__To be done__. Pictures in the data below are not part of the copy; transcribe everything else exactly.

__Data__.

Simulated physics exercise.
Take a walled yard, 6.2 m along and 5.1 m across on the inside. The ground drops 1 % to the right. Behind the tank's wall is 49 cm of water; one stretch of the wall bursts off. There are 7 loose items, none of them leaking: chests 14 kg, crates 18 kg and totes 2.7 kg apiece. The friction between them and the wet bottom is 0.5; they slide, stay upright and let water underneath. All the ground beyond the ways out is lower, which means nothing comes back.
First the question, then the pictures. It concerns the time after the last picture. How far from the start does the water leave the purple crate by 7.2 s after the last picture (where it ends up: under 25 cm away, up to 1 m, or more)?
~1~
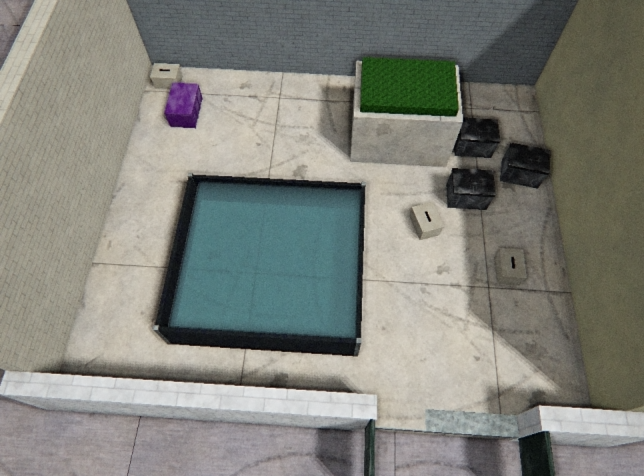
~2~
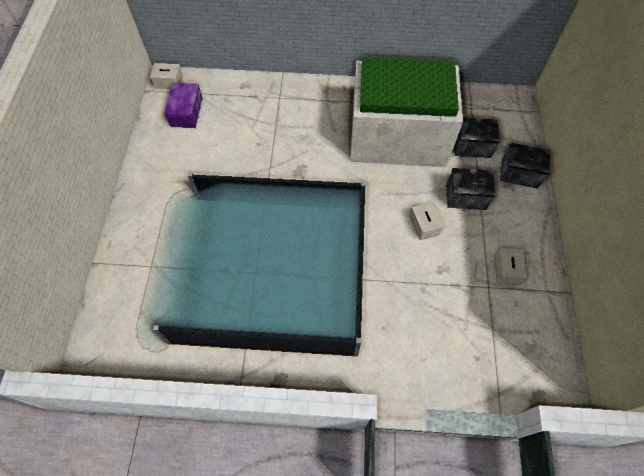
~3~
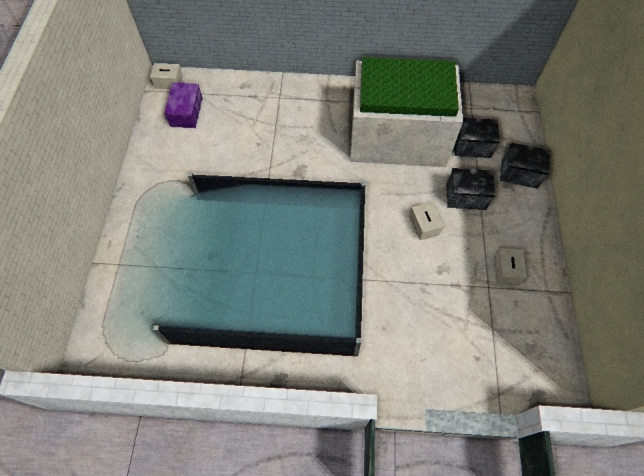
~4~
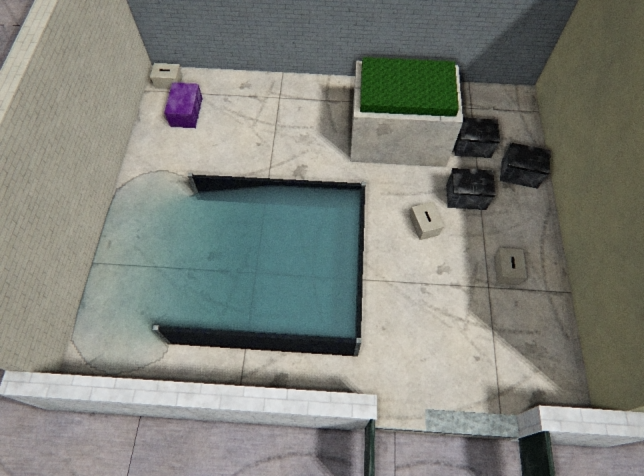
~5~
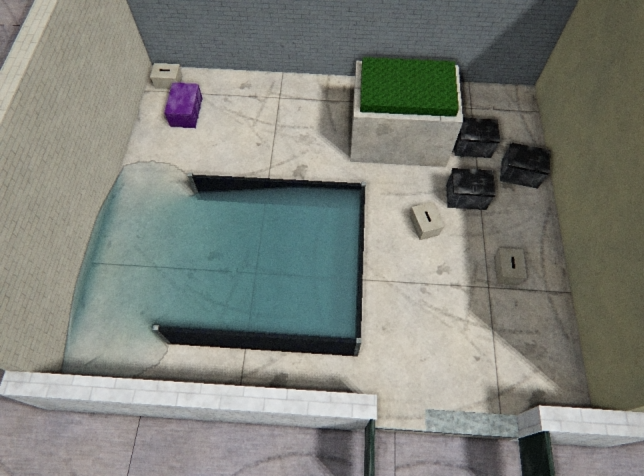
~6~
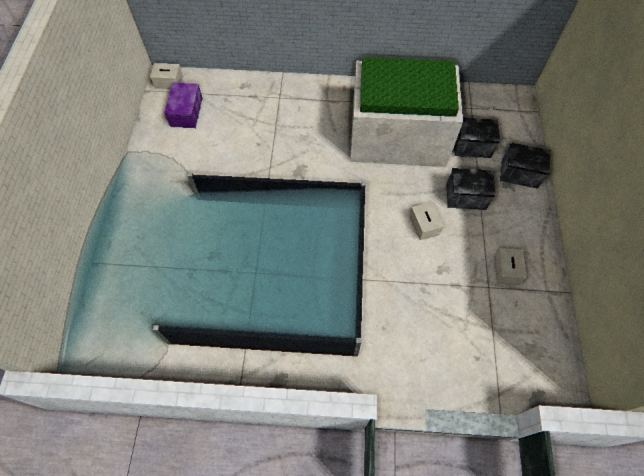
Displacement: Large.
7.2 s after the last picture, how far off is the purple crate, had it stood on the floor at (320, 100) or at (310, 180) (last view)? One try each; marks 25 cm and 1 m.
In that order: It goes a modest distance; it goes a modest distance.
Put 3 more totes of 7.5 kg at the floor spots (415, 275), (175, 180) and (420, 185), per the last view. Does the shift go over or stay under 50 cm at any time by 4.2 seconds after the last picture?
Note, same order as listed: Inside the limit, beyond the limit, inside the limit.
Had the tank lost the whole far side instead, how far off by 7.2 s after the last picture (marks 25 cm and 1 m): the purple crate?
After that, the purple crate is washed away.
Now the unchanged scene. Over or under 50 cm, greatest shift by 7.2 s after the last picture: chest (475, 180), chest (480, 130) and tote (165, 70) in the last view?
Within the limit, then within the limit, then beyond the limit.
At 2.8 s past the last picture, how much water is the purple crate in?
8 cm or so.
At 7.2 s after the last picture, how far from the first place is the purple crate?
Some 500 cm, give or take.
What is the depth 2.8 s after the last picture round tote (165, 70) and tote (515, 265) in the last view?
Roughly 14 and 0 cm.
Then, 0.9 s after the last picture the purple crate is near (181, 98), 0.0 m from its start, aground; 0 of 7 are out; 0 afloat.
Then, 2.8 s after the last picture the purple crate is near (318, 82), 2.0 m from its start, aground; 0 of 7 are out; 1 afloat.
Then, 4.8 s after the last picture the purple crate is near (392, 77), 3.2 m from its start, aground; 0 of 7 are out; 1 afloat.
Then, 7.2 s after the last picture the purple crate is near (531, 87), 5.2 m from its start, afloat; 0 of 7 are out; 7 afloat.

__In response__.
Simulated physics exercise.
Take a walled yard, 6.2 m along and 5.1 m across on the inside. The ground drops 1 % to the right. Behind the tank's wall is 49 cm of water; one stretch of the wall bursts off. There are 7 loose items, none of them leaking: chests 14 kg, crates 18 kg and totes 2.7 kg apiece. The friction between them and the wet bottom is 0.5; they slide, stay upright and let water underneath. All the ground beyond the ways out is lower, which means nothing comes back.
First the question, then the pictures. It concerns the time after the last picture. How far from the start does the water leave the purple crate by 7.2 s after the last picture (where it ends up: under 25 cm away, up to 1 m, or more)?
~1~
~2~
~3~
~4~
~5~
~6~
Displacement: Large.
7.2 s after the last picture, how far off is the purple crate, had it stood on the floor at (320, 100) or at (310, 180) (last view)? One try each; marks 25 cm and 1 m.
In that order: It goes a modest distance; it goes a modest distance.
Put 3 more totes of 7.5 kg at the floor spots (415, 275), (175, 180) and (420, 185), per the last view. Does the shift go over or stay under 50 cm at any time by 4.2 seconds after the last picture?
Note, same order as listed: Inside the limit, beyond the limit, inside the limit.
Had the tank lost the whole far side instead, how far off by 7.2 s after the last picture (marks 25 cm and 1 m): the purple crate?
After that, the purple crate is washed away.
Now the unchanged scene. Over or under 50 cm, greatest shift by 7.2 s after the last picture: chest (475, 180), chest (480, 130) and tote (165, 70) in the last view?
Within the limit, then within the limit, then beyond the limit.
At 2.8 s past the last picture, how much water is the purple crate in?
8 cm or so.
At 7.2 s after the last picture, how far from the first place is the purple crate?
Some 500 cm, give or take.
What is the depth 2.8 s after the last picture round tote (165, 70) and tote (515, 265) in the last view?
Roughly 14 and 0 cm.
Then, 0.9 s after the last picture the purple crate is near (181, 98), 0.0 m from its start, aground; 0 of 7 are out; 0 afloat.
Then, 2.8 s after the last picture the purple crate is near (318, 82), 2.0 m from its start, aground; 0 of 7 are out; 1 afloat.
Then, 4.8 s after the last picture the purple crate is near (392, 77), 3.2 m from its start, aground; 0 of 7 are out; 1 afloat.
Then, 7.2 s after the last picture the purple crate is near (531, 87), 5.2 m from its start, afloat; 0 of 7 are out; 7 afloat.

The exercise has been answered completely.